• Task to carry out:
Copy out all the records exactly.

-- Start of Input rows --

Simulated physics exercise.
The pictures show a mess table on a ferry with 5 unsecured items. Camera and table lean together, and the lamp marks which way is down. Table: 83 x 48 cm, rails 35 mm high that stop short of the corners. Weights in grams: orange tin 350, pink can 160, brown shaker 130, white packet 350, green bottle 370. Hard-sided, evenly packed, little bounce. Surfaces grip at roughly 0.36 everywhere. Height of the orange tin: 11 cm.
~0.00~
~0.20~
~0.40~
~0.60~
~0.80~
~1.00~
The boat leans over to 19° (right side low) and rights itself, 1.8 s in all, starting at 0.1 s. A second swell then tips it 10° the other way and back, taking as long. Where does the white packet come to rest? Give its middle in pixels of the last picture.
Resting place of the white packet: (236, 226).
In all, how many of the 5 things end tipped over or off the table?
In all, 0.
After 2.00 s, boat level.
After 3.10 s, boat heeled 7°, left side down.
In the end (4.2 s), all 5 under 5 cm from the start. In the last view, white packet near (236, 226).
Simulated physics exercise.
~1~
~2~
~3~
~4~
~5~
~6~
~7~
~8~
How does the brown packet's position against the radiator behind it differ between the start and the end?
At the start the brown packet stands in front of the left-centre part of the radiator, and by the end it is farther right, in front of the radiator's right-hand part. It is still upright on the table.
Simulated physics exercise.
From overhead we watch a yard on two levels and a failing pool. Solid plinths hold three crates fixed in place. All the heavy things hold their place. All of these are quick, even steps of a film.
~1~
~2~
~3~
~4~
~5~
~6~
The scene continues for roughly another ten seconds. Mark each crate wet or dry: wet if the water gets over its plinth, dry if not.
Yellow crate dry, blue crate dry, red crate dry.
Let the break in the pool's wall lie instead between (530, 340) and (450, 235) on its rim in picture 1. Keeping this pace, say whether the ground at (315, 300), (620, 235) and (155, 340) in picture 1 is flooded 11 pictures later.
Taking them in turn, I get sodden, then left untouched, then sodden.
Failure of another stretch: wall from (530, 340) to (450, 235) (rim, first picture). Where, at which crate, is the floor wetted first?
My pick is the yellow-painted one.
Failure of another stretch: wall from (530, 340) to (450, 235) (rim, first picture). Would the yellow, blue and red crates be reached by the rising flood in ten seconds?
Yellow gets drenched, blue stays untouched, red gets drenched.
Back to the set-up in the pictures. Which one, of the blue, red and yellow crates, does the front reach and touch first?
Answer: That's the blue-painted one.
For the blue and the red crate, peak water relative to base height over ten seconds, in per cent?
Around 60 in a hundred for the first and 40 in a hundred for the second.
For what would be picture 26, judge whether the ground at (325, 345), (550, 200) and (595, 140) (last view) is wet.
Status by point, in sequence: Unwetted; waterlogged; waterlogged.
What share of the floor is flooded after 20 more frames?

-- End of Input rows --

• Result of the exercise:
Simulated physics exercise.
The pictures show a mess table on a ferry with 5 unsecured items. Camera and table lean together, and the lamp marks which way is down. Table: 83 x 48 cm, rails 35 mm high that stop short of the corners. Weights in grams: orange tin 350, pink can 160, brown shaker 130, white packet 350, green bottle 370. Hard-sided, evenly packed, little bounce. Surfaces grip at roughly 0.36 everywhere. Height of the orange tin: 11 cm.
~0.00~
~0.20~
~0.40~
~0.60~
~0.80~
~1.00~
The boat leans over to 19° (right side low) and rights itself, 1.8 s in all, starting at 0.1 s. A second swell then tips it 10° the other way and back, taking as long. Where does the white packet come to rest? Give its middle in pixels of the last picture.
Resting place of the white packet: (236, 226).
In all, how many of the 5 things end tipped over or off the table?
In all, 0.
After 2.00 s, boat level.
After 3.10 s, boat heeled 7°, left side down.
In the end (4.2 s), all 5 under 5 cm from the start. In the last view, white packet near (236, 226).
Simulated physics exercise.
~1~
~2~
~3~
~4~
~5~
~6~
~7~
~8~
How does the brown packet's position against the radiator behind it differ between the start and the end?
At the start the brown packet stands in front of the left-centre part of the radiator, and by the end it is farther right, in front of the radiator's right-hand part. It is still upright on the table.
Simulated physics exercise.
From overhead we watch a yard on two levels and a failing pool. Solid plinths hold three crates fixed in place. All the heavy things hold their place. All of these are quick, even steps of a film.
~1~
~2~
~3~
~4~
~5~
~6~
The scene continues for roughly another ten seconds. Mark each crate wet or dry: wet if the water gets over its plinth, dry if not.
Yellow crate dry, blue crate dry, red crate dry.
Let the break in the pool's wall lie instead between (530, 340) and (450, 235) on its rim in picture 1. Keeping this pace, say whether the ground at (315, 300), (620, 235) and (155, 340) in picture 1 is flooded 11 pictures later.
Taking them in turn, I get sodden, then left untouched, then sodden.
Failure of another stretch: wall from (530, 340) to (450, 235) (rim, first picture). Where, at which crate, is the floor wetted first?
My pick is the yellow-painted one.
Failure of another stretch: wall from (530, 340) to (450, 235) (rim, first picture). Would the yellow, blue and red crates be reached by the rising flood in ten seconds?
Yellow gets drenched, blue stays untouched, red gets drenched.
Back to the set-up in the pictures. Which one, of the blue, red and yellow crates, does the front reach and touch first?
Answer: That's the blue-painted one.
For the blue and the red crate, peak water relative to base height over ten seconds, in per cent?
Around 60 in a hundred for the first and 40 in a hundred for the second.
For what would be picture 26, judge whether the ground at (325, 345), (550, 200) and (595, 140) (last view) is wet.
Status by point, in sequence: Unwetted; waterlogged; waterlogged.
What share of the floor is flooded after 20 more frames?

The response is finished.